#### RECORDS PROVIDED
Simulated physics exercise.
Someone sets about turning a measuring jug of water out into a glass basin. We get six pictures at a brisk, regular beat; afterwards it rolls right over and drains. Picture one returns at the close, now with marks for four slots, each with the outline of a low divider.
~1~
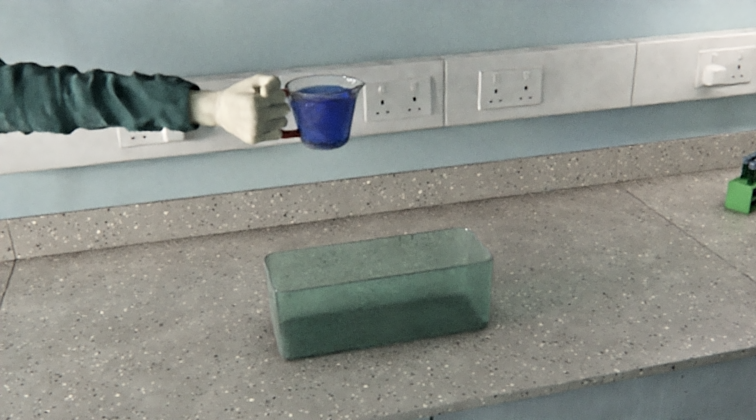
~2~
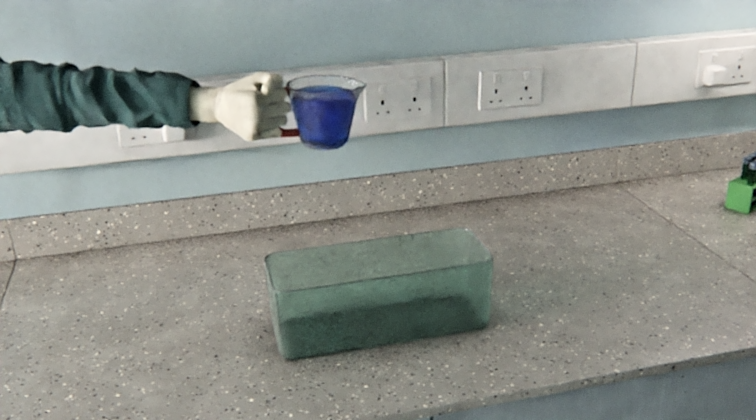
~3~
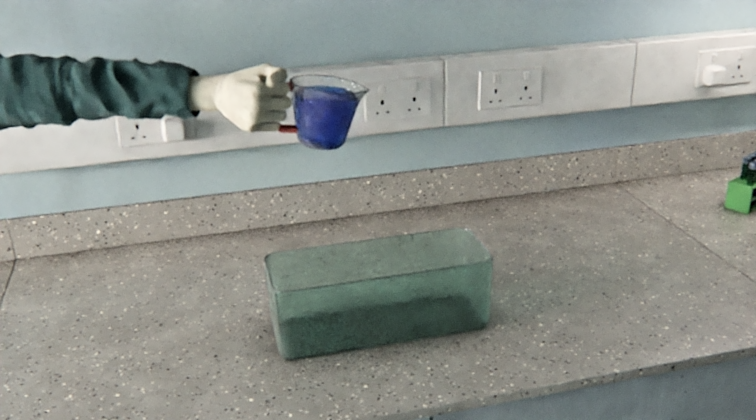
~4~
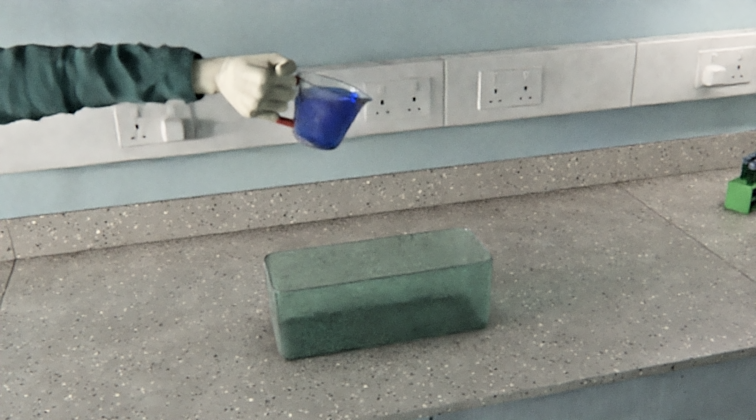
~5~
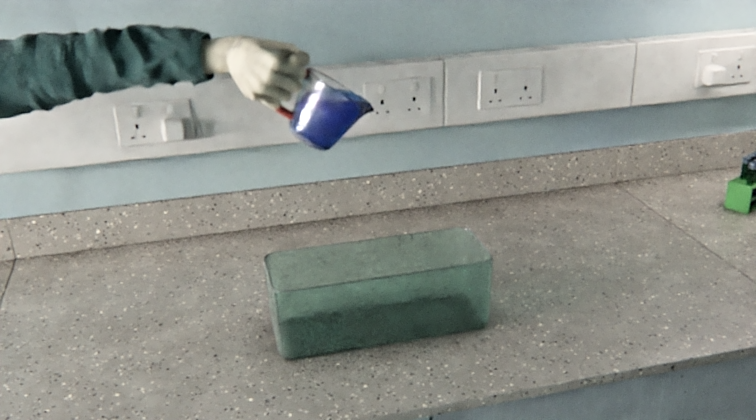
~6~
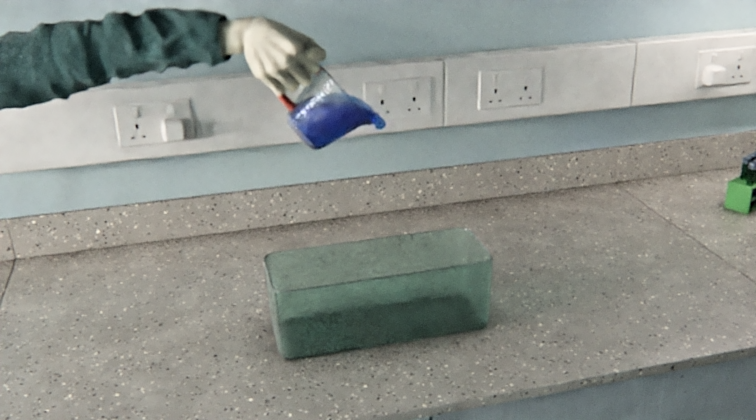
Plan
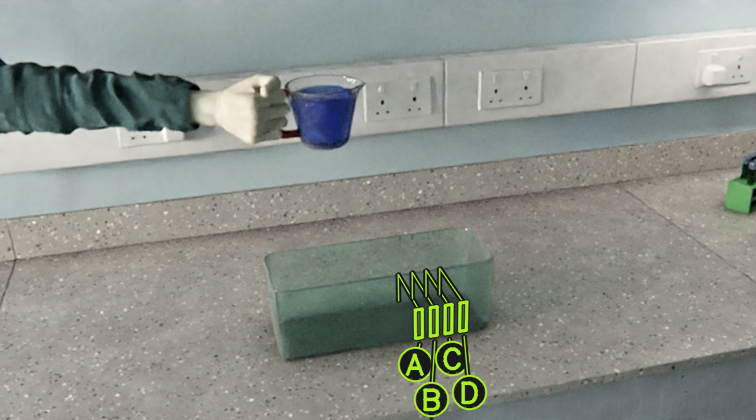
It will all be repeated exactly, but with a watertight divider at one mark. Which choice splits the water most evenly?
The answer is slot A.
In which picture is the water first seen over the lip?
In picture 5.
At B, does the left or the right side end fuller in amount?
The left side.
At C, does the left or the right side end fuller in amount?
More ends on the left.
On the marked copy, A at (420, 343); B at (434, 340); C at (449, 338); D at (464, 336).
With A, about 51 % ends left of the wall and 44 % right of it; 5 % is lost outside.
With B, about 75 % ends left of the wall and 18 % right of it; 7 % is lost outside.
With C, about 85 % ends left of the wall and 5 % right of it; 10 % is lost outside.
With D, about 85 % ends left of the wall and 8 % right of it; 7 % is lost outside.
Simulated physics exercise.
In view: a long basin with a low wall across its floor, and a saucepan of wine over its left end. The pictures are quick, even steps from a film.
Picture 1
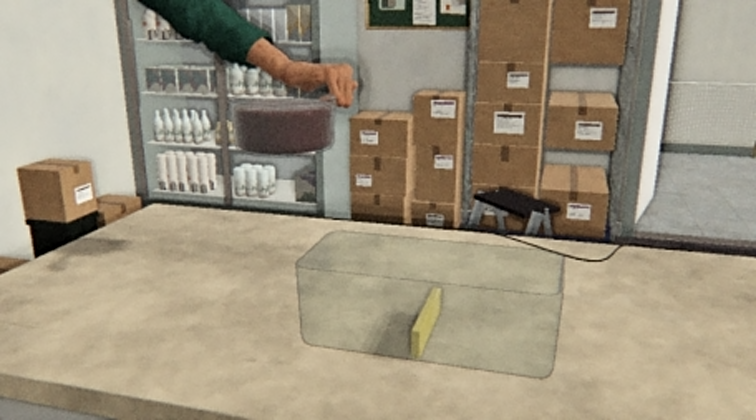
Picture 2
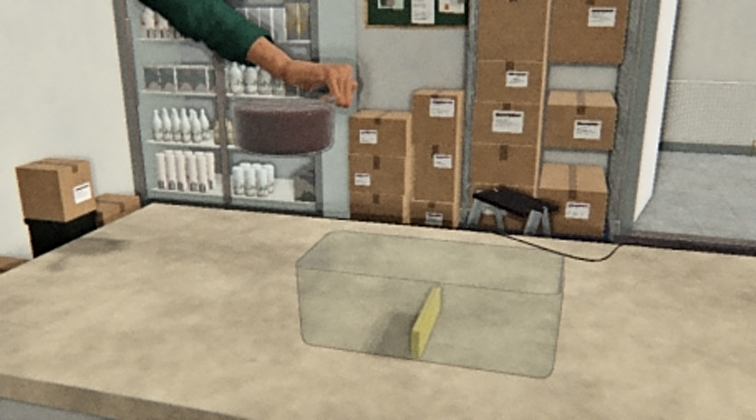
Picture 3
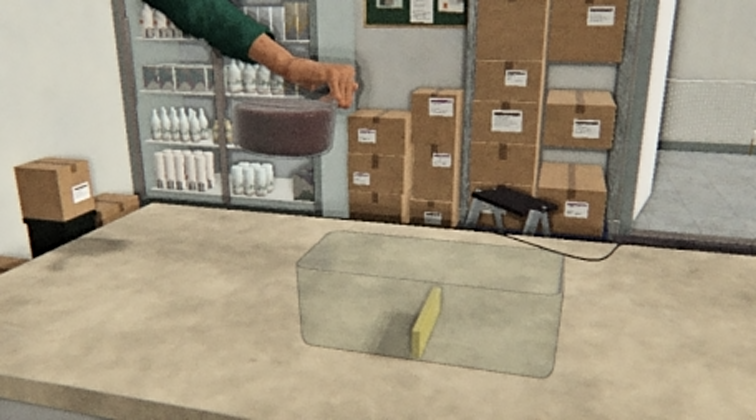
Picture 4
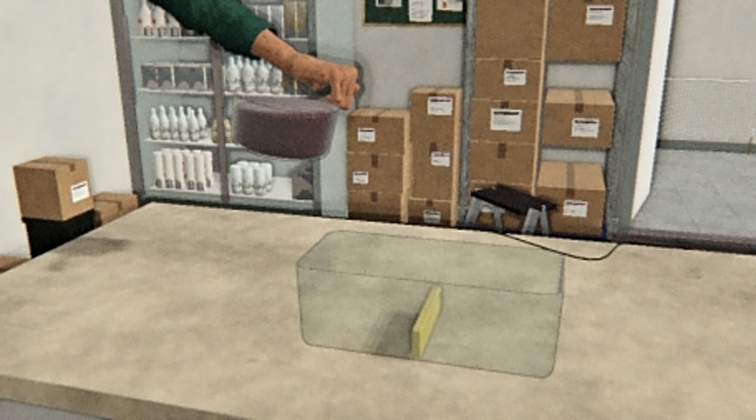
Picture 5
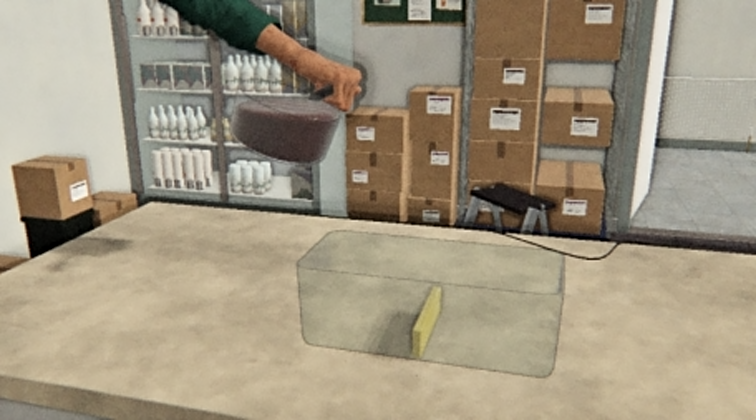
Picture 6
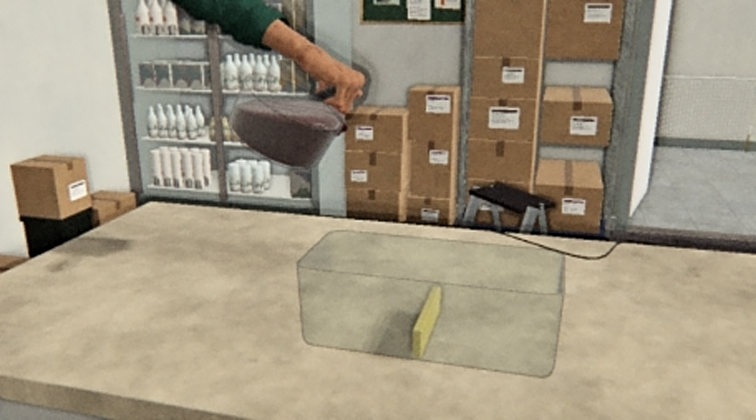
In a storeroom stacked with cardboard boxes, a hand held a saucepan of dark wine above the left end of a clear basin with a low yellow wall, then gradually tilted it down toward the right.
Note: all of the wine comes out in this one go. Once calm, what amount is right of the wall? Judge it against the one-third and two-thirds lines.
It ends up below the one-third line.
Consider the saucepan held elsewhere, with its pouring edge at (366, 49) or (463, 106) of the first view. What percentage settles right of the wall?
Around 55 percent first, around 85 percent second.
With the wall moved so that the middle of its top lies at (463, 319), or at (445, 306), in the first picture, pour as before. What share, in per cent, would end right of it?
Well, it's close to 25 per cent for the first one, then 10 per cent for the other.
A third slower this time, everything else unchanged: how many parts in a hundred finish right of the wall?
About 10 per cent.
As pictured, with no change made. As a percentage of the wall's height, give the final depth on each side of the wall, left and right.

#### GIVEN TASK
Reproduce the whole listing word for word, setting aside any pictures.

#### FINISHED EXERCISE
Simulated physics exercise.
Someone sets about turning a measuring jug of water out into a glass basin. We get six pictures at a brisk, regular beat; afterwards it rolls right over and drains. Picture one returns at the close, now with marks for four slots, each with the outline of a low divider.
~1~
~2~
~3~
~4~
~5~
~6~
Plan
It will all be repeated exactly, but with a watertight divider at one mark. Which choice splits the water most evenly?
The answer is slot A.
In which picture is the water first seen over the lip?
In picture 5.
At B, does the left or the right side end fuller in amount?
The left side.
At C, does the left or the right side end fuller in amount?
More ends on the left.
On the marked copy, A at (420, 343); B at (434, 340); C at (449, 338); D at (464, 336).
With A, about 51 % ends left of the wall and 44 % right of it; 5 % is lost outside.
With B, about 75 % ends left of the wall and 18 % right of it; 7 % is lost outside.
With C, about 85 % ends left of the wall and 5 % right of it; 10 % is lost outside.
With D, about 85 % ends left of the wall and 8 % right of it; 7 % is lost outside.
Simulated physics exercise.
In view: a long basin with a low wall across its floor, and a saucepan of wine over its left end. The pictures are quick, even steps from a film.
Picture 1
Picture 2
Picture 3
Picture 4
Picture 5
Picture 6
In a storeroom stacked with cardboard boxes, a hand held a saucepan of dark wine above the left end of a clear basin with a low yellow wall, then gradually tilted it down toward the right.
Note: all of the wine comes out in this one go. Once calm, what amount is right of the wall? Judge it against the one-third and two-thirds lines.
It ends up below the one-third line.
Consider the saucepan held elsewhere, with its pouring edge at (366, 49) or (463, 106) of the first view. What percentage settles right of the wall?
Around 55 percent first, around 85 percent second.
With the wall moved so that the middle of its top lies at (463, 319), or at (445, 306), in the first picture, pour as before. What share, in per cent, would end right of it?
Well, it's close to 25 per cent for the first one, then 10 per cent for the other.
A third slower this time, everything else unchanged: how many parts in a hundred finish right of the wall?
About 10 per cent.
As pictured, with no change made. As a percentage of the wall's height, give the final depth on each side of the wall, left and right.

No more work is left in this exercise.